_Objective_.
Give the data again, word for word.
★ ★ ★
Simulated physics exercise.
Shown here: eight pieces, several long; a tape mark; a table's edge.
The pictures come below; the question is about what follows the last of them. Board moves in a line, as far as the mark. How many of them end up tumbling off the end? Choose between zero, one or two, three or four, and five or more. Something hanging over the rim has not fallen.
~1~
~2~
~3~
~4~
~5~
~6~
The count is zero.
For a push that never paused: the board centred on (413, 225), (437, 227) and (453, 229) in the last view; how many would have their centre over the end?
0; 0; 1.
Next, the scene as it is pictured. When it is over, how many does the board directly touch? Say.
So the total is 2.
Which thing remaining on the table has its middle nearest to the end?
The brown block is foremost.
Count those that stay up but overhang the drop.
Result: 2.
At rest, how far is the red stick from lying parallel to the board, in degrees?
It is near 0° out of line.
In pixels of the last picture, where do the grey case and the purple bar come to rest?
★ ★ ★
_Task output_.
Simulated physics exercise.
Shown here: eight pieces, several long; a tape mark; a table's edge.
The pictures come below; the question is about what follows the last of them. Board moves in a line, as far as the mark. How many of them end up tumbling off the end? Choose between zero, one or two, three or four, and five or more. Something hanging over the rim has not fallen.
~1~
~2~
~3~
~4~
~5~
~6~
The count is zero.
For a push that never paused: the board centred on (413, 225), (437, 227) and (453, 229) in the last view; how many would have their centre over the end?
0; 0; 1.
Next, the scene as it is pictured. When it is over, how many does the board directly touch? Say.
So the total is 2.
Which thing remaining on the table has its middle nearest to the end?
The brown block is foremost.
Count those that stay up but overhang the drop.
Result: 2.
At rest, how far is the red stick from lying parallel to the board, in degrees?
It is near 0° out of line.
In pixels of the last picture, where do the grey case and the purple bar come to rest?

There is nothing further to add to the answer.